[Dataset extract]:
··········

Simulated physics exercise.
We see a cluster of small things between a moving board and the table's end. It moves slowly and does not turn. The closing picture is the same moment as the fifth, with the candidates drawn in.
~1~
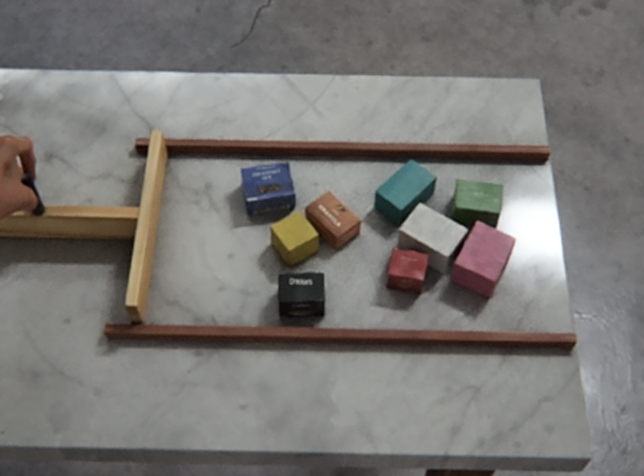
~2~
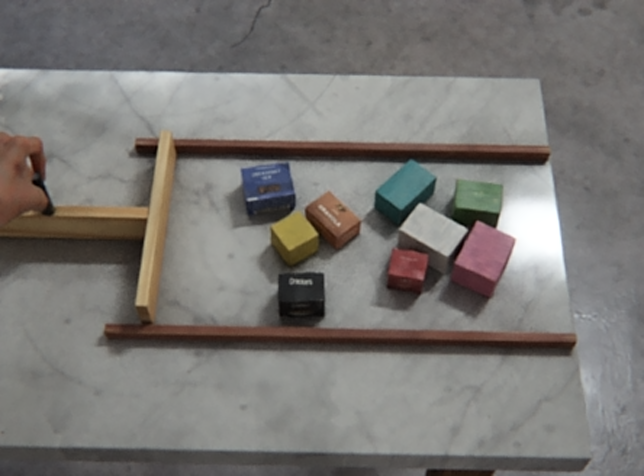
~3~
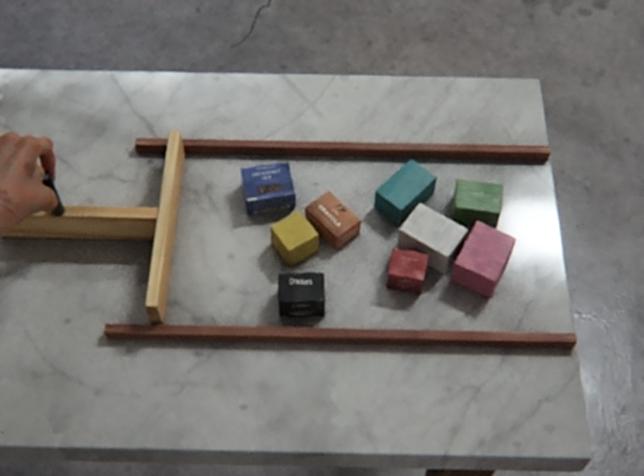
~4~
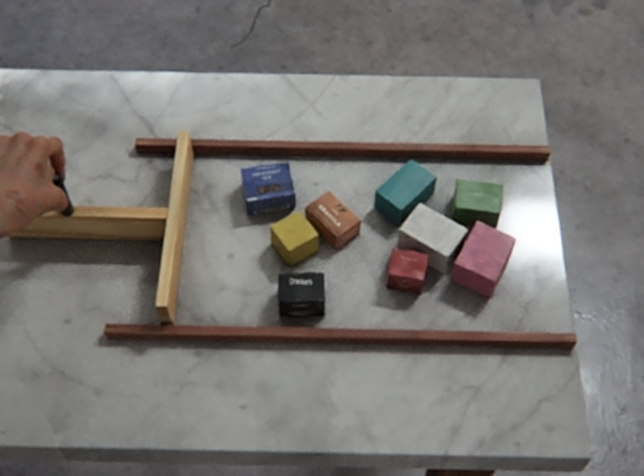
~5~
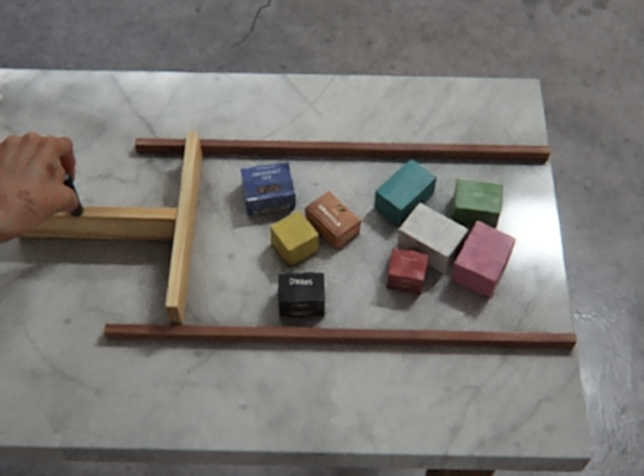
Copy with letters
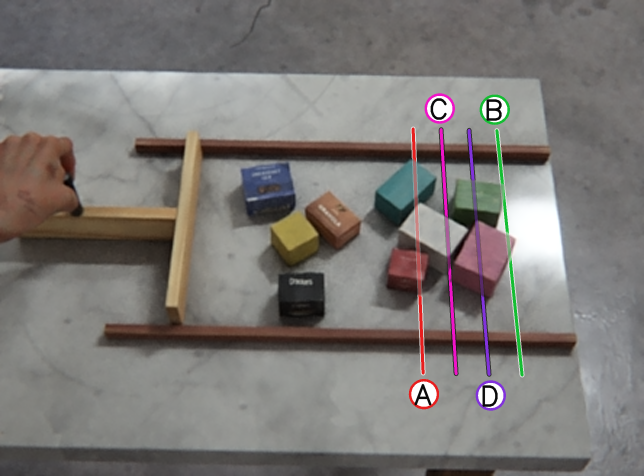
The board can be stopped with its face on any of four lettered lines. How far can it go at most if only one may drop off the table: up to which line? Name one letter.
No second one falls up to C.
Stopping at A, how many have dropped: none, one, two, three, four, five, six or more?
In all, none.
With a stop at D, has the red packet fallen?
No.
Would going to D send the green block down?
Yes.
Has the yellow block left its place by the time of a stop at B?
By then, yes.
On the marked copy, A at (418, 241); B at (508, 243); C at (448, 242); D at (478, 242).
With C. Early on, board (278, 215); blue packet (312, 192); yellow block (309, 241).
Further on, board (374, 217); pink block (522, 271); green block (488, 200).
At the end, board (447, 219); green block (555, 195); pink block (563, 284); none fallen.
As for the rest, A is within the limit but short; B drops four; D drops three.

··········

[Exercise]:
Copy the material shown above in full and exactly. Skip the pictures.

[Correct response]:
Simulated physics exercise.
We see a cluster of small things between a moving board and the table's end. It moves slowly and does not turn. The closing picture is the same moment as the fifth, with the candidates drawn in.
~1~
~2~
~3~
~4~
~5~
Copy with letters
The board can be stopped with its face on any of four lettered lines. How far can it go at most if only one may drop off the table: up to which line? Name one letter.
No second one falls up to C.
Stopping at A, how many have dropped: none, one, two, three, four, five, six or more?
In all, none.
With a stop at D, has the red packet fallen?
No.
Would going to D send the green block down?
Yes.
Has the yellow block left its place by the time of a stop at B?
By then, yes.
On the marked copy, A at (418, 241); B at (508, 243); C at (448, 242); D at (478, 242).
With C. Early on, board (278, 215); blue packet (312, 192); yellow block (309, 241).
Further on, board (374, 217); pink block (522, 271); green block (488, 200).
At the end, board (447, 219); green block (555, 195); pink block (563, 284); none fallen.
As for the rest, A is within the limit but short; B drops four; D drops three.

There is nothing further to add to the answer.